Required task:
All the data must come back unchanged, except that pictures are left out.

Source material:
+++++

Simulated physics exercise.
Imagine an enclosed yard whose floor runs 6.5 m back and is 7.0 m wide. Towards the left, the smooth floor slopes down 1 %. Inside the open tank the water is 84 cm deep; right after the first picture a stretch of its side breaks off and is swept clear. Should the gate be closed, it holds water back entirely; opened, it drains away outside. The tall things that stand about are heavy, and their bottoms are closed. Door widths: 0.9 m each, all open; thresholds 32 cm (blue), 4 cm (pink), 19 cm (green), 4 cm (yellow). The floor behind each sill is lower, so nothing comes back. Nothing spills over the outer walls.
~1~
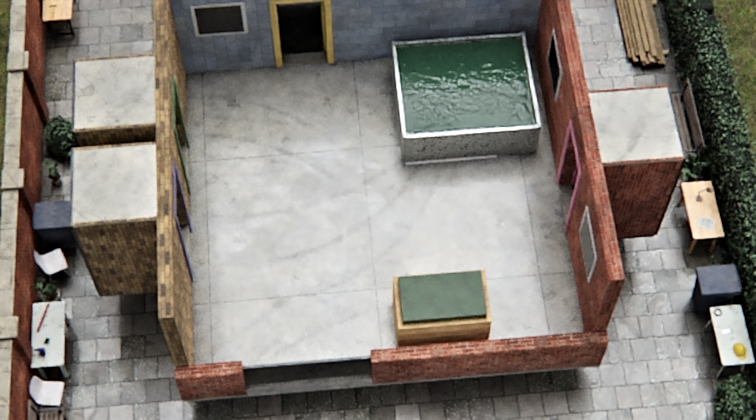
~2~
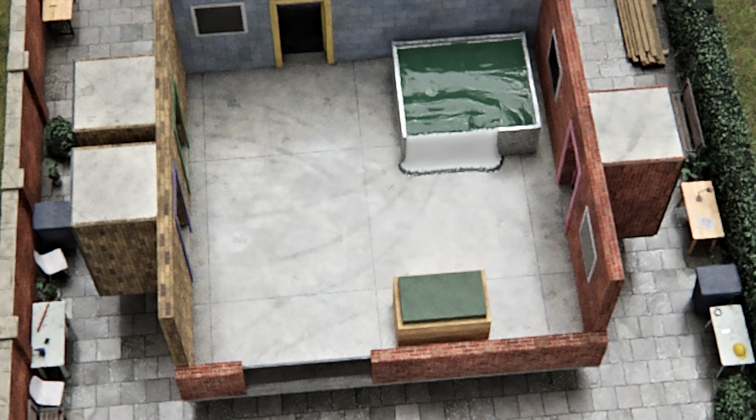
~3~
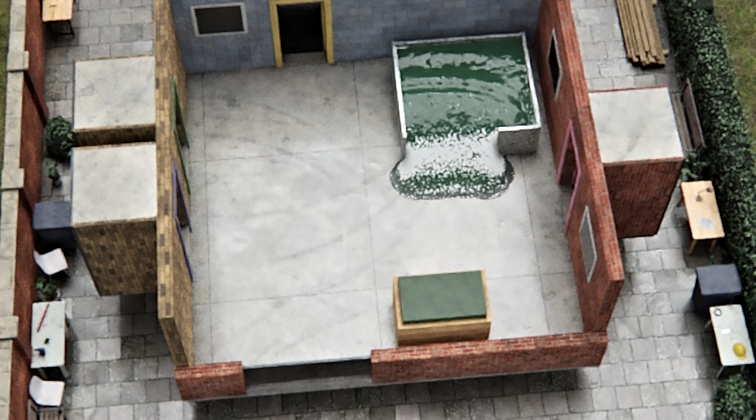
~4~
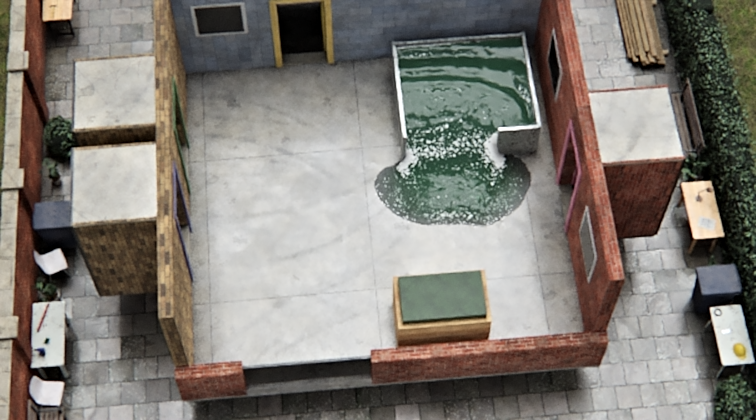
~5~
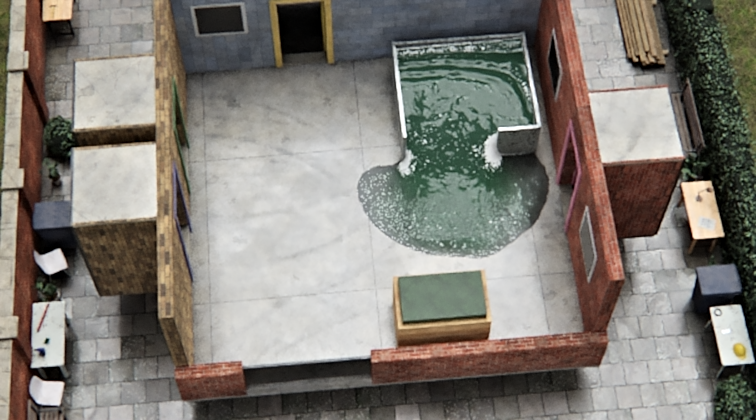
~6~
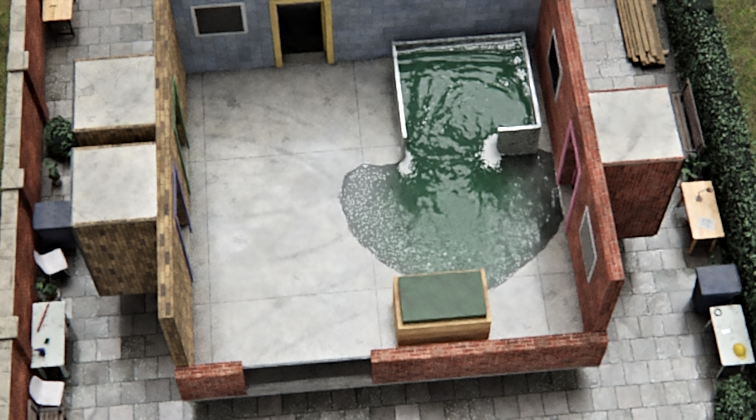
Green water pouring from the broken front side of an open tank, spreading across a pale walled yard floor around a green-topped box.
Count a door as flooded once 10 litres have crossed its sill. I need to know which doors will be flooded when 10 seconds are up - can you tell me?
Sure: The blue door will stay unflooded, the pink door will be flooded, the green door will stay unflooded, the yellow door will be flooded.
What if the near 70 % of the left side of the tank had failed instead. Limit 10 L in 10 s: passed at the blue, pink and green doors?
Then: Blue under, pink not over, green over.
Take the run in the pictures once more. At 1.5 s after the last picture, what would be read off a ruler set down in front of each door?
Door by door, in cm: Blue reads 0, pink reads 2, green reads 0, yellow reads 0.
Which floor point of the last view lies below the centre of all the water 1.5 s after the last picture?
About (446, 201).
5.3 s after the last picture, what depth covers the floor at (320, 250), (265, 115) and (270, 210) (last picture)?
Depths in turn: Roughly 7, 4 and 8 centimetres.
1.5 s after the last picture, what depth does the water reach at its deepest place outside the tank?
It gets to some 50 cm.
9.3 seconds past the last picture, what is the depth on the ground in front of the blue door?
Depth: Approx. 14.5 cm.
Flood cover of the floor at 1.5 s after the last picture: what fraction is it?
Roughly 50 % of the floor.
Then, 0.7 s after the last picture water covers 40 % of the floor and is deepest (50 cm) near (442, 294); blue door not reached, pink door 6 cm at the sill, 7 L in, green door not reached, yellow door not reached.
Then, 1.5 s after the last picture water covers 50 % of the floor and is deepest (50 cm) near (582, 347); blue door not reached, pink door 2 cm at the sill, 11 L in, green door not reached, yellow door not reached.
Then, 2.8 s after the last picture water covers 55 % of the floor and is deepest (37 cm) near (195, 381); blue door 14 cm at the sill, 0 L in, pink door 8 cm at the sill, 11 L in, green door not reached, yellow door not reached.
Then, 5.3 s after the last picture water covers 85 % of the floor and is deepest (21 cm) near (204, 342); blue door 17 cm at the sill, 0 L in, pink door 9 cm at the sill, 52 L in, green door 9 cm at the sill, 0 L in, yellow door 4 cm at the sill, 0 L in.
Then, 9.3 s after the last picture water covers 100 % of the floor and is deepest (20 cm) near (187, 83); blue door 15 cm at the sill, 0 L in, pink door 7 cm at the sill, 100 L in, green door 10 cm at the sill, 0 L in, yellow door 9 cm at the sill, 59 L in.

+++++

Full answer:
Simulated physics exercise.
Imagine an enclosed yard whose floor runs 6.5 m back and is 7.0 m wide. Towards the left, the smooth floor slopes down 1 %. Inside the open tank the water is 84 cm deep; right after the first picture a stretch of its side breaks off and is swept clear. Should the gate be closed, it holds water back entirely; opened, it drains away outside. The tall things that stand about are heavy, and their bottoms are closed. Door widths: 0.9 m each, all open; thresholds 32 cm (blue), 4 cm (pink), 19 cm (green), 4 cm (yellow). The floor behind each sill is lower, so nothing comes back. Nothing spills over the outer walls.
~1~
~2~
~3~
~4~
~5~
~6~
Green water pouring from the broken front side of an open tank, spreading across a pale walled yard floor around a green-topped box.
Count a door as flooded once 10 litres have crossed its sill. I need to know which doors will be flooded when 10 seconds are up - can you tell me?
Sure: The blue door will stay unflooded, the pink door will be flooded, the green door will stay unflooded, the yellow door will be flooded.
What if the near 70 % of the left side of the tank had failed instead. Limit 10 L in 10 s: passed at the blue, pink and green doors?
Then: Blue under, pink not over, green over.
Take the run in the pictures once more. At 1.5 s after the last picture, what would be read off a ruler set down in front of each door?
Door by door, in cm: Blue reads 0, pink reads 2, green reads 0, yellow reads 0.
Which floor point of the last view lies below the centre of all the water 1.5 s after the last picture?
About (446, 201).
5.3 s after the last picture, what depth covers the floor at (320, 250), (265, 115) and (270, 210) (last picture)?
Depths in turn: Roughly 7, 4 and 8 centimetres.
1.5 s after the last picture, what depth does the water reach at its deepest place outside the tank?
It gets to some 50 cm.
9.3 seconds past the last picture, what is the depth on the ground in front of the blue door?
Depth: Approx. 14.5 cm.
Flood cover of the floor at 1.5 s after the last picture: what fraction is it?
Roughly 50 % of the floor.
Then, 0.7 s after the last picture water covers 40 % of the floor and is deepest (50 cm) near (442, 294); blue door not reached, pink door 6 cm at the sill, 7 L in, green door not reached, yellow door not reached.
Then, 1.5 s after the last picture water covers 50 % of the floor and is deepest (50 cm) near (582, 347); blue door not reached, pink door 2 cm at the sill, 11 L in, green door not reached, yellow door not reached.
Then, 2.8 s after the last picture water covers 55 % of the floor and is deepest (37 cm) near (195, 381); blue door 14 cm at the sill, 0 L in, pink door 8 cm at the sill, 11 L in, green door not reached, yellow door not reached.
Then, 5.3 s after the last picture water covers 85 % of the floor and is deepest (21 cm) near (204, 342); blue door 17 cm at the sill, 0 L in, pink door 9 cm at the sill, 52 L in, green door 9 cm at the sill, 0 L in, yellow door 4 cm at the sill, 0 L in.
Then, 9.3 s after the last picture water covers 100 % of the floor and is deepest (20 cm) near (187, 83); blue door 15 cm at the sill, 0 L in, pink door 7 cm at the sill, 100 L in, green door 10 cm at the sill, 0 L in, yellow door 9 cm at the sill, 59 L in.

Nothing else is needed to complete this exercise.